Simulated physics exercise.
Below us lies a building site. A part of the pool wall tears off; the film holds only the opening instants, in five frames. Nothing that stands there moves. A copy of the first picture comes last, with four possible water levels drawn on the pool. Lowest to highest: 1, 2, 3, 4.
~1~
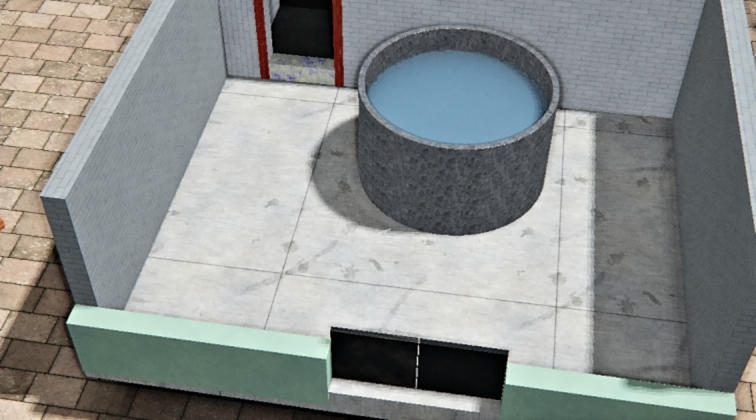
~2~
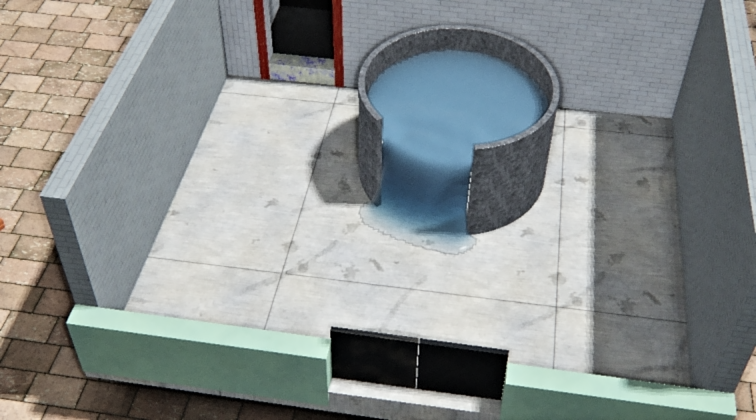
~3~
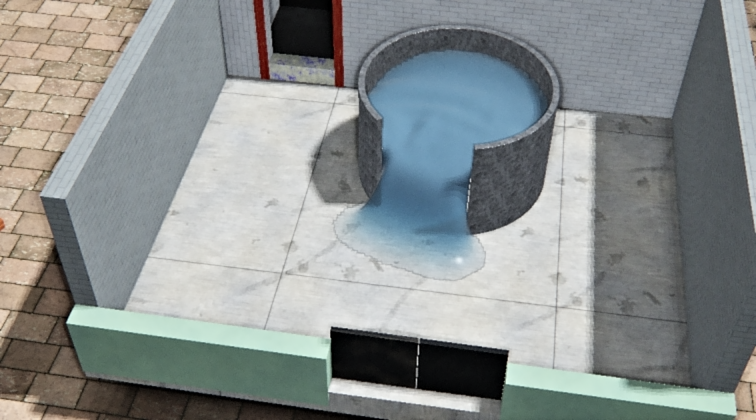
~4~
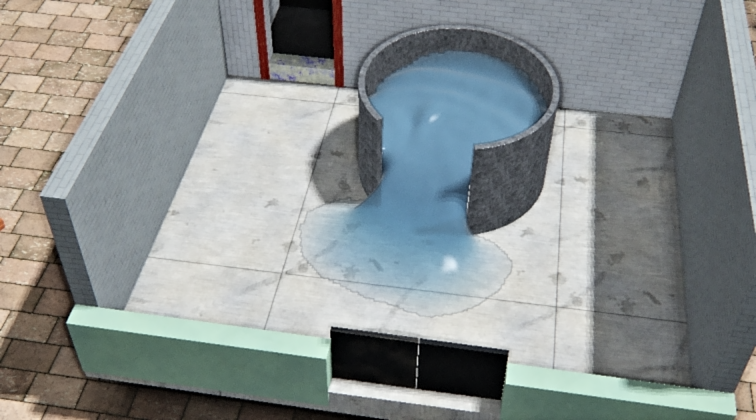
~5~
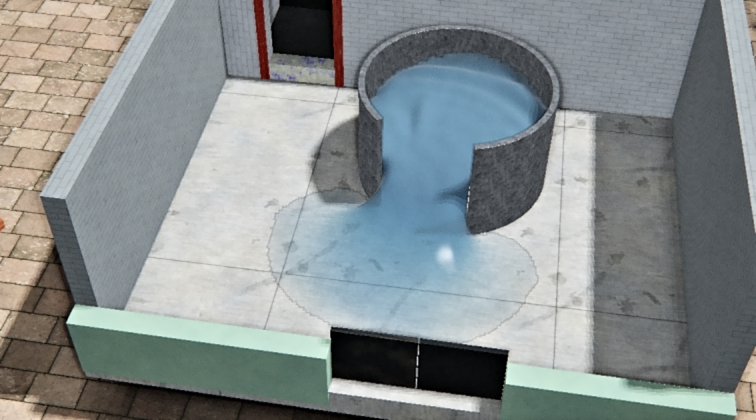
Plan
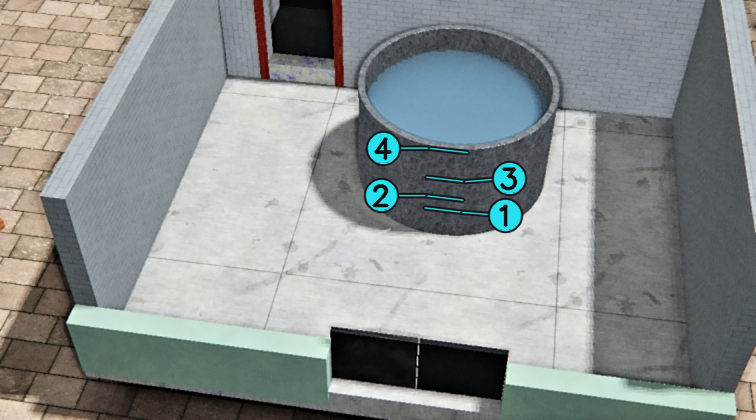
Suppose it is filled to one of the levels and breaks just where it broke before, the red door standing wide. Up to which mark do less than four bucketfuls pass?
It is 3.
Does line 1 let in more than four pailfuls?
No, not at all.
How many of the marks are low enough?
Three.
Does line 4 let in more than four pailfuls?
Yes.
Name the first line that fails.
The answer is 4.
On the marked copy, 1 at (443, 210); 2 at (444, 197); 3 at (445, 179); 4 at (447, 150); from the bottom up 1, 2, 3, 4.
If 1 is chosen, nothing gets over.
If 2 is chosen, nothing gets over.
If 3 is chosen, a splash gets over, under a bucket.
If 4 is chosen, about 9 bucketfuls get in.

· · · · · · ·

= EXERCISE =
The data above needs to be retyped exactly, with the images left out.

= SOLUTION TO THIS EXERCISE =
Simulated physics exercise.
Below us lies a building site. A part of the pool wall tears off; the film holds only the opening instants, in five frames. Nothing that stands there moves. A copy of the first picture comes last, with four possible water levels drawn on the pool. Lowest to highest: 1, 2, 3, 4.
~1~
~2~
~3~
~4~
~5~
Plan
Suppose it is filled to one of the levels and breaks just where it broke before, the red door standing wide. Up to which mark do less than four bucketfuls pass?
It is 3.
Does line 1 let in more than four pailfuls?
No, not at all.
How many of the marks are low enough?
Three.
Does line 4 let in more than four pailfuls?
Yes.
Name the first line that fails.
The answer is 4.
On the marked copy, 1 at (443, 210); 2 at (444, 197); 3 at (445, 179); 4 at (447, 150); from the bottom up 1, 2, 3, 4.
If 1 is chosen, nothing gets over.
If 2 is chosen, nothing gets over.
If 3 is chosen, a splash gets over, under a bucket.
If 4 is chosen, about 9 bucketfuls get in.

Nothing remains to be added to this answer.